WHAT YOU HAVE TO DO: Render every entry verbatim.

ENTRIES PROVIDED:
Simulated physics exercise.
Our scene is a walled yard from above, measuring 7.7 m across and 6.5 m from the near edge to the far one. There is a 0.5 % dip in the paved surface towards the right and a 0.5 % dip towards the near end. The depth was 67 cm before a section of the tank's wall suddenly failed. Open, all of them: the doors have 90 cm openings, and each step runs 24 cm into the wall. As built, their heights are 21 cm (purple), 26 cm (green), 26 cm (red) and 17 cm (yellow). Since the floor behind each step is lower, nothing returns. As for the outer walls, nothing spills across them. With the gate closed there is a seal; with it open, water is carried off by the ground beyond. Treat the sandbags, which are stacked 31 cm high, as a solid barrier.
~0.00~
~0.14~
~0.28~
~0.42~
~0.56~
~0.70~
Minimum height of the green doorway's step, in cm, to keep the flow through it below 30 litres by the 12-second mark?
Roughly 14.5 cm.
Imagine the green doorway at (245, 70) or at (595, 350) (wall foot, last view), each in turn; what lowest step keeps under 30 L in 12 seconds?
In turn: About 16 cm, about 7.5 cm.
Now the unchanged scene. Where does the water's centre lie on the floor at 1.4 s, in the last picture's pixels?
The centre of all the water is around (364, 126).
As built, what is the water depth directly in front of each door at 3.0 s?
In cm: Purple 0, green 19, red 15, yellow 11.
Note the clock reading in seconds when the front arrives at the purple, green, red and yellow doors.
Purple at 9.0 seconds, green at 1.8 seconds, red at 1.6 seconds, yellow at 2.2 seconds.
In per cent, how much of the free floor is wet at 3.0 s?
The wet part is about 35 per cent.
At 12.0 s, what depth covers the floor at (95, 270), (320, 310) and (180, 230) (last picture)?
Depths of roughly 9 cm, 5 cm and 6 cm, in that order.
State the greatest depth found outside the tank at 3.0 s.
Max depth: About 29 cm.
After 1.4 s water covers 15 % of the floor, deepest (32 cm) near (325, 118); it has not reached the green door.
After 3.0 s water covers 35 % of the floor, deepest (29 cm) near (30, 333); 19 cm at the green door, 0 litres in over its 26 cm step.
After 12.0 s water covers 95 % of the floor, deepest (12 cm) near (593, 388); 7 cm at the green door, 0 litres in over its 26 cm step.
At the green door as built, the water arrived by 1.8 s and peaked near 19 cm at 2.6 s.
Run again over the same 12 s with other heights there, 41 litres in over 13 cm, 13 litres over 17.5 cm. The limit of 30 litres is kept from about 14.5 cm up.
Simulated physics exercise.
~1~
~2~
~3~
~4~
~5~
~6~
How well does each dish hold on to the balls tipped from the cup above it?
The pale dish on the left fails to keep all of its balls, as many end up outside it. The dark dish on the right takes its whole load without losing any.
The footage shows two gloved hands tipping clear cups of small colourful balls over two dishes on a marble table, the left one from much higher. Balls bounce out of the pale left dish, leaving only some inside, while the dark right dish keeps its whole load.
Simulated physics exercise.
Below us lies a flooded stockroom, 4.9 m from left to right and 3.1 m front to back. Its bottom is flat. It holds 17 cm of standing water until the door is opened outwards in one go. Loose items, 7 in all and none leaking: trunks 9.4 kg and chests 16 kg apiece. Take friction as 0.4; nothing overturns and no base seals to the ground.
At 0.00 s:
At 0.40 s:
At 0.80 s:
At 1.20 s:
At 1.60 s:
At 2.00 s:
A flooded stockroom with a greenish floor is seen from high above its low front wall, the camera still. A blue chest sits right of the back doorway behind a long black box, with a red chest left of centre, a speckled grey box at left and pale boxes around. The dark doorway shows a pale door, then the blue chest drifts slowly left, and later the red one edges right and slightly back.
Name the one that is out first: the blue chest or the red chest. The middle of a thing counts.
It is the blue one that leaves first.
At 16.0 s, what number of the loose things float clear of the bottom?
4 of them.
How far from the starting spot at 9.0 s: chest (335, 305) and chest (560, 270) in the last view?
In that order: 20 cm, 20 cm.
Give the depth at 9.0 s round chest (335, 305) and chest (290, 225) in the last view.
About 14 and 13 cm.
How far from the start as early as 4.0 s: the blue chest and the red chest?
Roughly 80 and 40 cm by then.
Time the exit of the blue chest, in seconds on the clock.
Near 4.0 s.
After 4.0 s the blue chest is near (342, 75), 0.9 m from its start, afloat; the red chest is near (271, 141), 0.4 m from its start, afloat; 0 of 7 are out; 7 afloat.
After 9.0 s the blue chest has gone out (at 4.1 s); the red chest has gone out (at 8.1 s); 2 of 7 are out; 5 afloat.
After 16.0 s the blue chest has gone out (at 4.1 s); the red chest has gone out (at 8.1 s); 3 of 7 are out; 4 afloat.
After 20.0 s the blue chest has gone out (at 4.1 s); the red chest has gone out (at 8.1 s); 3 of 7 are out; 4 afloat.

EXERCISE RESPONSE:
Simulated physics exercise.
Our scene is a walled yard from above, measuring 7.7 m across and 6.5 m from the near edge to the far one. There is a 0.5 % dip in the paved surface towards the right and a 0.5 % dip towards the near end. The depth was 67 cm before a section of the tank's wall suddenly failed. Open, all of them: the doors have 90 cm openings, and each step runs 24 cm into the wall. As built, their heights are 21 cm (purple), 26 cm (green), 26 cm (red) and 17 cm (yellow). Since the floor behind each step is lower, nothing returns. As for the outer walls, nothing spills across them. With the gate closed there is a seal; with it open, water is carried off by the ground beyond. Treat the sandbags, which are stacked 31 cm high, as a solid barrier.
~0.00~
~0.14~
~0.28~
~0.42~
~0.56~
~0.70~
Minimum height of the green doorway's step, in cm, to keep the flow through it below 30 litres by the 12-second mark?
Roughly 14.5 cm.
Imagine the green doorway at (245, 70) or at (595, 350) (wall foot, last view), each in turn; what lowest step keeps under 30 L in 12 seconds?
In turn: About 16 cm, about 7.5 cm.
Now the unchanged scene. Where does the water's centre lie on the floor at 1.4 s, in the last picture's pixels?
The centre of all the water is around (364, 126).
As built, what is the water depth directly in front of each door at 3.0 s?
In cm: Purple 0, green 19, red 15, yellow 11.
Note the clock reading in seconds when the front arrives at the purple, green, red and yellow doors.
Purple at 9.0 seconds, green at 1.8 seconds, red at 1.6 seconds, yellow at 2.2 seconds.
In per cent, how much of the free floor is wet at 3.0 s?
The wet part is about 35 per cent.
At 12.0 s, what depth covers the floor at (95, 270), (320, 310) and (180, 230) (last picture)?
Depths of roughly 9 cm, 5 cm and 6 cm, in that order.
State the greatest depth found outside the tank at 3.0 s.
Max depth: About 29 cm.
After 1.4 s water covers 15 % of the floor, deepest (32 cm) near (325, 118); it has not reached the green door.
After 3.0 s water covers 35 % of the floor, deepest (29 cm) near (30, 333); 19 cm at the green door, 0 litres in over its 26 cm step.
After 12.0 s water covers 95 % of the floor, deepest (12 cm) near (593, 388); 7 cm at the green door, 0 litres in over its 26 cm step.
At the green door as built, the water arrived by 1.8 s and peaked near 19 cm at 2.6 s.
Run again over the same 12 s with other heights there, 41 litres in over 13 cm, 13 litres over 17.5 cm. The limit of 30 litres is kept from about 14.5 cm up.
Simulated physics exercise.
~1~
~2~
~3~
~4~
~5~
~6~
How well does each dish hold on to the balls tipped from the cup above it?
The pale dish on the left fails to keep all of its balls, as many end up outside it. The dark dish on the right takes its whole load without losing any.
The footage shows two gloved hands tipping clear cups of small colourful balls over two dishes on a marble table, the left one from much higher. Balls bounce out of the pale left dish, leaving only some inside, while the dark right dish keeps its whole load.
Simulated physics exercise.
Below us lies a flooded stockroom, 4.9 m from left to right and 3.1 m front to back. Its bottom is flat. It holds 17 cm of standing water until the door is opened outwards in one go. Loose items, 7 in all and none leaking: trunks 9.4 kg and chests 16 kg apiece. Take friction as 0.4; nothing overturns and no base seals to the ground.
At 0.00 s:
At 0.40 s:
At 0.80 s:
At 1.20 s:
At 1.60 s:
At 2.00 s:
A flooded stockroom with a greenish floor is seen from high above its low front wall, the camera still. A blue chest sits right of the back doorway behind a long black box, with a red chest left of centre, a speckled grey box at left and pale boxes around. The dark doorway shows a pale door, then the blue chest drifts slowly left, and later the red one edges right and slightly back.
Name the one that is out first: the blue chest or the red chest. The middle of a thing counts.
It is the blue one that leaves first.
At 16.0 s, what number of the loose things float clear of the bottom?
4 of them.
How far from the starting spot at 9.0 s: chest (335, 305) and chest (560, 270) in the last view?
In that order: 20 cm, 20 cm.
Give the depth at 9.0 s round chest (335, 305) and chest (290, 225) in the last view.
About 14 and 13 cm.
How far from the start as early as 4.0 s: the blue chest and the red chest?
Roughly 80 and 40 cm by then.
Time the exit of the blue chest, in seconds on the clock.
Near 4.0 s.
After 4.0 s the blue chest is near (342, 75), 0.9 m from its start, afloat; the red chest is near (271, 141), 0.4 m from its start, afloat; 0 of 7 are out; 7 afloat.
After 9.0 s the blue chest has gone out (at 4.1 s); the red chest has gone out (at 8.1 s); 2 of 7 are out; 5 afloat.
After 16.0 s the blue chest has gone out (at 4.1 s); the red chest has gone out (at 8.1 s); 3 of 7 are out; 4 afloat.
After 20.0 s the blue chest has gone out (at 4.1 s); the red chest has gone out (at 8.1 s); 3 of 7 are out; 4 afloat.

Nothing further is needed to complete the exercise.